> **WORK INSTRUCTIONS**
Return each line of the listing below, unchanged, and omit the images.

▬▬▬▬▬▬▬▬▬▬

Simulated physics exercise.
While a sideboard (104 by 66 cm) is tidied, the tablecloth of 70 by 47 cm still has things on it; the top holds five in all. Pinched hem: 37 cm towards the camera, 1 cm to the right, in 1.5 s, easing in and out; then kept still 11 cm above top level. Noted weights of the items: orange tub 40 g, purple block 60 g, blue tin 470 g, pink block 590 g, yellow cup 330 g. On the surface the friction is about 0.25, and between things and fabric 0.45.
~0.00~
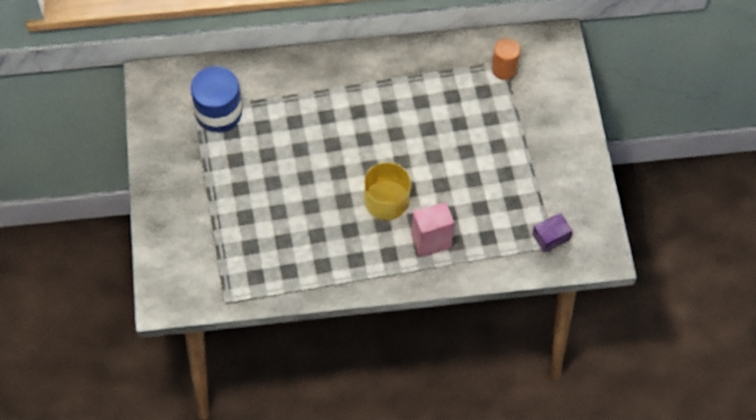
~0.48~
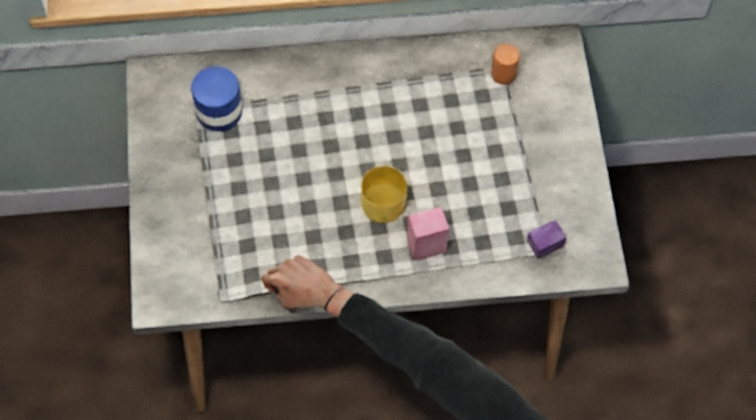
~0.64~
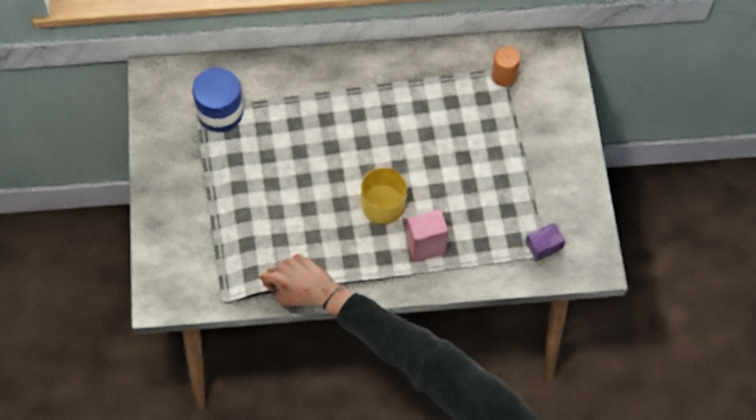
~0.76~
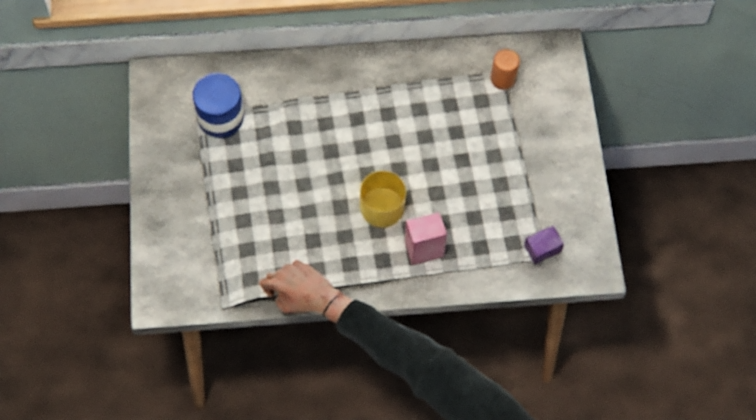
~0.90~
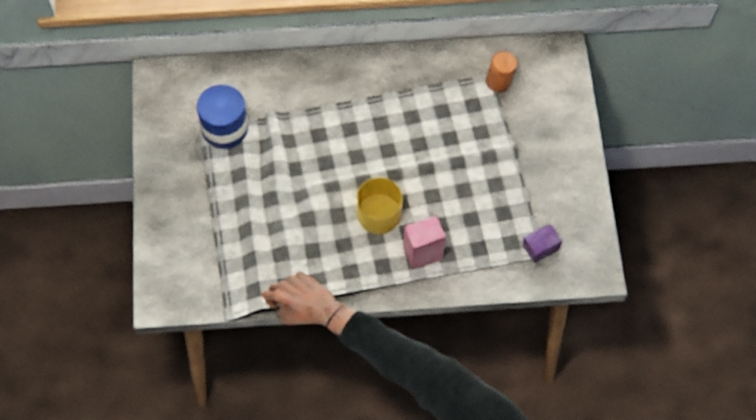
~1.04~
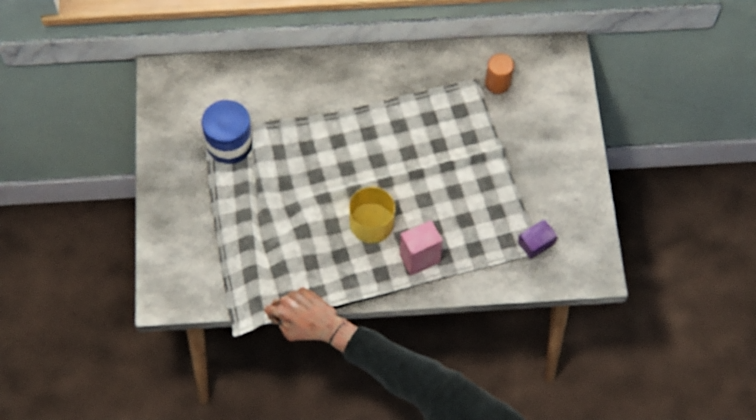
A hand reached in, pinched the front hem of a checkered tablecloth and eased it slightly toward the near edge, wrinkling its left side as the blue tin, yellow cup and pink block shifted along.
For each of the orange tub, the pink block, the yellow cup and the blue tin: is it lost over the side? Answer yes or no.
Answers: Orange tub - no; pink block - yes; yellow cup - yes; blue tin - no.
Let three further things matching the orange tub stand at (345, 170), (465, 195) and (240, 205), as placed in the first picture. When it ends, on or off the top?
Log, listed order - lost / lost / lost.
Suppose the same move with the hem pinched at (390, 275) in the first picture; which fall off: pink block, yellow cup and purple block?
Pink block is lost, yellow cup is lost, purple block is lost.
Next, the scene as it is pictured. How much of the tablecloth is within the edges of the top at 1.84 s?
About 40 per cent.
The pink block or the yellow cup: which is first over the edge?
That's the pink one.
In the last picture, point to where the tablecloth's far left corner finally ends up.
In the final picture it's somewhere around (192, 290).
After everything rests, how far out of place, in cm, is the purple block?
I'd say the purple block sits some 15 cm out of place.
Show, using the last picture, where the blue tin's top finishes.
Roughly (204, 283).
By 1.3 s, 90 % of the tablecloth is still over the top; blue tin 18 cm off its start, yellow cup 13 cm off its start, pink block 8 cm off its start.
By 1.6 s, 75 % of the tablecloth is still over the top; blue tin 30 cm off its start, yellow cup 24 cm off its start, pink block 16 cm off its start.
By 1.8 s, 40 % of the tablecloth is still over the top; blue tin 40 cm off its start at (206, 259), yellow cup 36 cm off its start at (330, 358), pink block over the edge.
By 2.1 s, 5 % of the tablecloth is still over the top; yellow cup over the edge, pink block over the edge, blue tin 45 cm off its start.
By 3.7 s, 5 % of the tablecloth is still over the top; yellow cup over the edge, pink block over the edge, blue tin 46 cm off its start at (204, 283), orange tub 3 cm off its start at (501, 64).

▬▬▬▬▬▬▬▬▬▬

> **RESULT OF THE EXERCISE**
Simulated physics exercise.
While a sideboard (104 by 66 cm) is tidied, the tablecloth of 70 by 47 cm still has things on it; the top holds five in all. Pinched hem: 37 cm towards the camera, 1 cm to the right, in 1.5 s, easing in and out; then kept still 11 cm above top level. Noted weights of the items: orange tub 40 g, purple block 60 g, blue tin 470 g, pink block 590 g, yellow cup 330 g. On the surface the friction is about 0.25, and between things and fabric 0.45.
~0.00~
~0.48~
~0.64~
~0.76~
~0.90~
~1.04~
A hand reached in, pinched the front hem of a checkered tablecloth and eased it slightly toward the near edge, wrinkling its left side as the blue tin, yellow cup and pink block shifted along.
For each of the orange tub, the pink block, the yellow cup and the blue tin: is it lost over the side? Answer yes or no.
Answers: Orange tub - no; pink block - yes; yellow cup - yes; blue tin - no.
Let three further things matching the orange tub stand at (345, 170), (465, 195) and (240, 205), as placed in the first picture. When it ends, on or off the top?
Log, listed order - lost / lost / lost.
Suppose the same move with the hem pinched at (390, 275) in the first picture; which fall off: pink block, yellow cup and purple block?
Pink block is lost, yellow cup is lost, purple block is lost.
Next, the scene as it is pictured. How much of the tablecloth is within the edges of the top at 1.84 s?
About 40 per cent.
The pink block or the yellow cup: which is first over the edge?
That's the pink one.
In the last picture, point to where the tablecloth's far left corner finally ends up.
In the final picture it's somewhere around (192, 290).
After everything rests, how far out of place, in cm, is the purple block?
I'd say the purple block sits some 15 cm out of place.
Show, using the last picture, where the blue tin's top finishes.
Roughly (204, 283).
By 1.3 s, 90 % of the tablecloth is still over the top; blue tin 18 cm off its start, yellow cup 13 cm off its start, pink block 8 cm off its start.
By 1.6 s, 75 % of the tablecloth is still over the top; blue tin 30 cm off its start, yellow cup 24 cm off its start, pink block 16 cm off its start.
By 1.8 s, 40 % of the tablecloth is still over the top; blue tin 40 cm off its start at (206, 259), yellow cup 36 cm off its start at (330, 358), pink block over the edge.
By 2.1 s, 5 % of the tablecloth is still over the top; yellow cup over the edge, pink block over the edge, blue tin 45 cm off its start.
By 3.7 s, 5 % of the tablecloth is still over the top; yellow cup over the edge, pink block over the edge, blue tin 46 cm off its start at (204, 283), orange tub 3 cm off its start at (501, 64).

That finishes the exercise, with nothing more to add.